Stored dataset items
:::::
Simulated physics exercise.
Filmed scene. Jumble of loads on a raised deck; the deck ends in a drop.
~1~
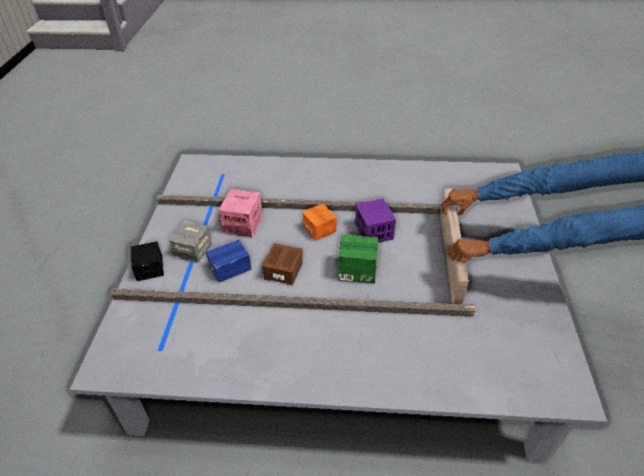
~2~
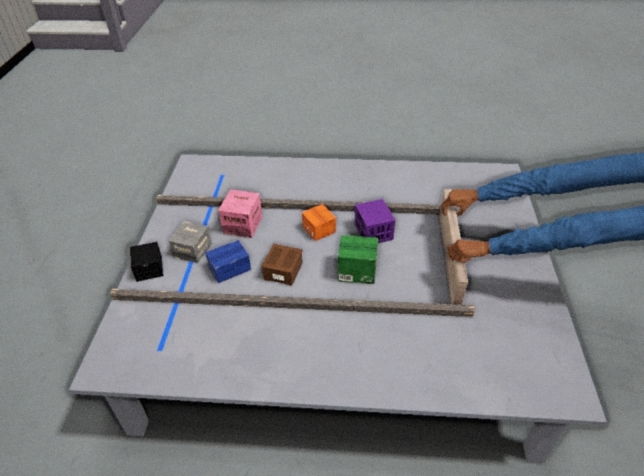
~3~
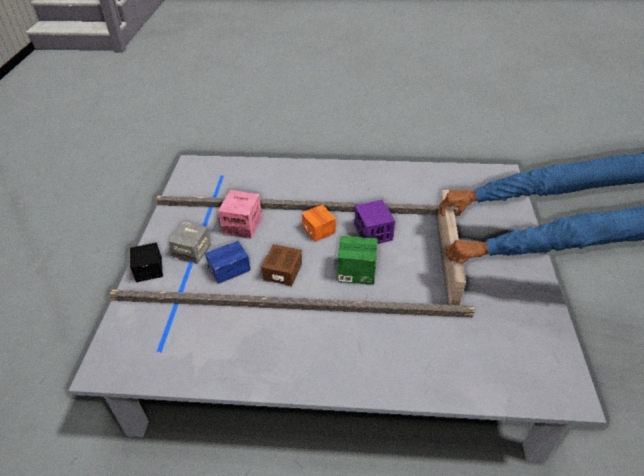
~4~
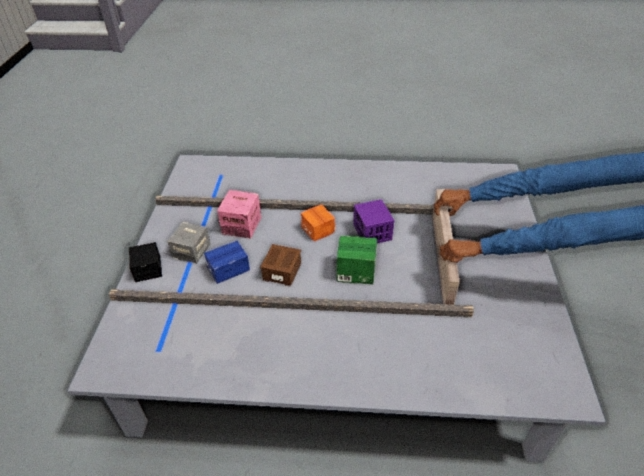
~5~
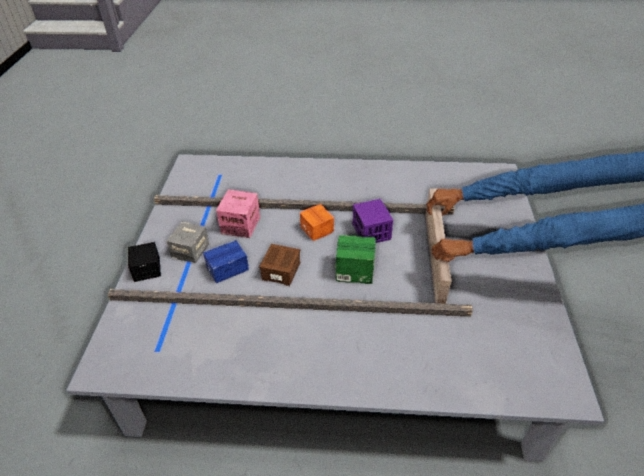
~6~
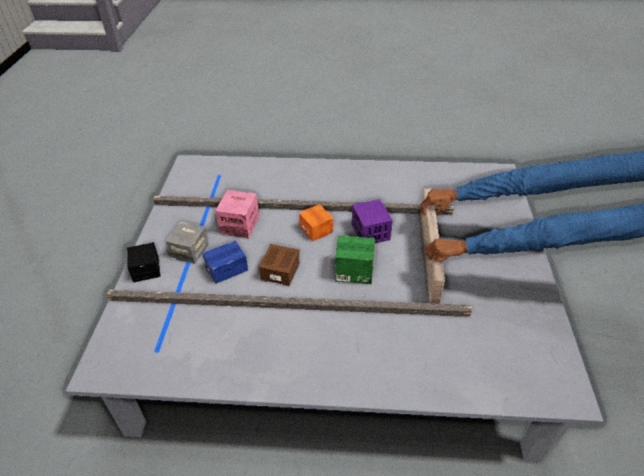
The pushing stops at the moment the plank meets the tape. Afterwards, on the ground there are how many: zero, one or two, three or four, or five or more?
On the ground there are three or four.
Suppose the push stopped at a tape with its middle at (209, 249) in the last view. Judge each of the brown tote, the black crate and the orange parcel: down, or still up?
Here's how it goes: The brown tote stays where it is, the black crate ends up below, and the orange parcel stays where it is.
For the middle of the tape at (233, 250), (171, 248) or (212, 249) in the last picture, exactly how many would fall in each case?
Those tries give 1, 6 and 2.
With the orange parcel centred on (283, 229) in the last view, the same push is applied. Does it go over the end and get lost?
Started there, the object is not lost.
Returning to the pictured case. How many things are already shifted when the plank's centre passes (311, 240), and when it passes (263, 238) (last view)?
That gives 5 for the first and 8 for the second.
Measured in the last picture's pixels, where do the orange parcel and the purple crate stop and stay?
Reading them off: First (161, 215); then (186, 214).
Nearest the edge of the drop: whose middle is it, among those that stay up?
It's the brown tote that ends nearest.
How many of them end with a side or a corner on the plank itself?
2 are in contact with it.
Soon after, none off yet; black crate at rest near (144, 262); grey box at rest near (188, 243); blue parcel at rest near (226, 262).
After that, none off yet; black crate at rest near (144, 262); grey box moving near (186, 242); blue parcel displaced about its own width near (203, 261).
And then, none off yet; black crate tilting well over near (109, 271); grey box displaced about its own width near (146, 238); blue parcel displaced well along near (141, 265).
In the end, the number that fall off is three or four; gone, pink box, blue parcel, grey box and black crate.
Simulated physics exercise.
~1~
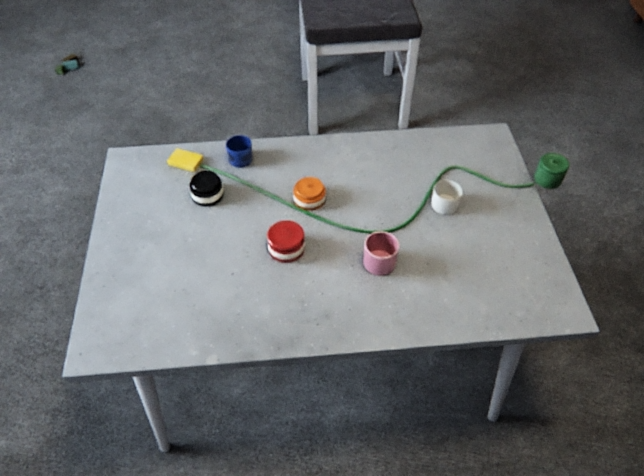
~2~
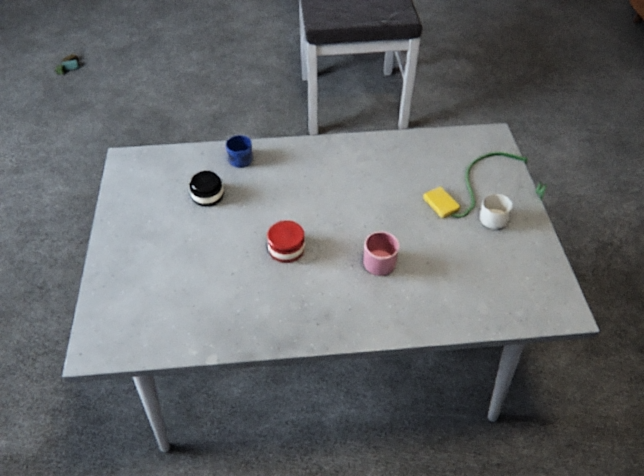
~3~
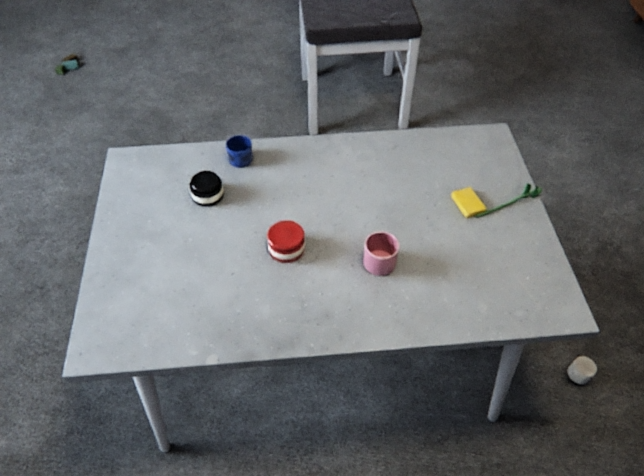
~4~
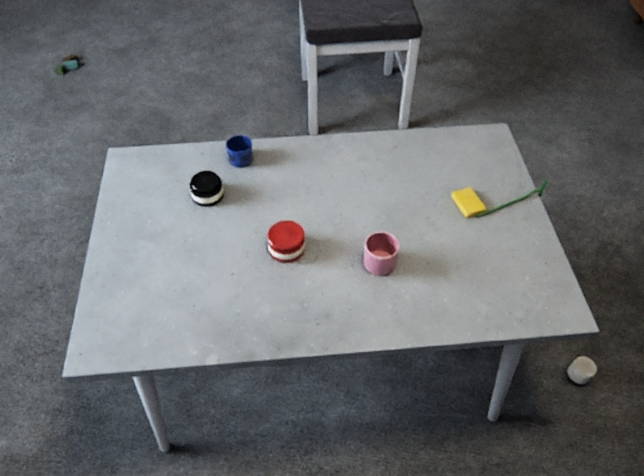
On a dark carpeted floor, a pale grey table is seen from above, with a white chair behind it. A black jar, a blue mug, a red canister and a pink mug stand left to centre, around an orange jar, while a green cable links a yellow block at the left to a green speaker at the far right edge, past a white cup. The speaker goes over the edge, the yellow block is dragged right, the orange jar vanishes from the tabletop and the cup shifts right. Then the cup drops to the floor. Finally the block rests near the right edge, its cable trailing over, the others unmoved.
:::::
— Task to carry out —
Reproduce the records, all of them, word for word; omit the pictures.

— Solution for this exercise —
Simulated physics exercise.
Filmed scene. Jumble of loads on a raised deck; the deck ends in a drop.
~1~
~2~
~3~
~4~
~5~
~6~
The pushing stops at the moment the plank meets the tape. Afterwards, on the ground there are how many: zero, one or two, three or four, or five or more?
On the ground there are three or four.
Suppose the push stopped at a tape with its middle at (209, 249) in the last view. Judge each of the brown tote, the black crate and the orange parcel: down, or still up?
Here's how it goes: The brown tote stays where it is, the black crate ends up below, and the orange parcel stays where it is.
For the middle of the tape at (233, 250), (171, 248) or (212, 249) in the last picture, exactly how many would fall in each case?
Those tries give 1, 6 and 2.
With the orange parcel centred on (283, 229) in the last view, the same push is applied. Does it go over the end and get lost?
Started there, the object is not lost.
Returning to the pictured case. How many things are already shifted when the plank's centre passes (311, 240), and when it passes (263, 238) (last view)?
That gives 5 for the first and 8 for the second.
Measured in the last picture's pixels, where do the orange parcel and the purple crate stop and stay?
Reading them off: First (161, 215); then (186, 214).
Nearest the edge of the drop: whose middle is it, among those that stay up?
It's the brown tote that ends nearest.
How many of them end with a side or a corner on the plank itself?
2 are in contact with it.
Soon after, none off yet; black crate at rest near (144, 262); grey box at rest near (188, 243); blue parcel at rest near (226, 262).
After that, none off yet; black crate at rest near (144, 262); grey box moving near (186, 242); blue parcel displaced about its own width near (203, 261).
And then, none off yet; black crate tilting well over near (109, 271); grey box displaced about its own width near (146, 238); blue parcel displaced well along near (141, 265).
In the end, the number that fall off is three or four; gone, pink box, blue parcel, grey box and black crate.
Simulated physics exercise.
~1~
~2~
~3~
~4~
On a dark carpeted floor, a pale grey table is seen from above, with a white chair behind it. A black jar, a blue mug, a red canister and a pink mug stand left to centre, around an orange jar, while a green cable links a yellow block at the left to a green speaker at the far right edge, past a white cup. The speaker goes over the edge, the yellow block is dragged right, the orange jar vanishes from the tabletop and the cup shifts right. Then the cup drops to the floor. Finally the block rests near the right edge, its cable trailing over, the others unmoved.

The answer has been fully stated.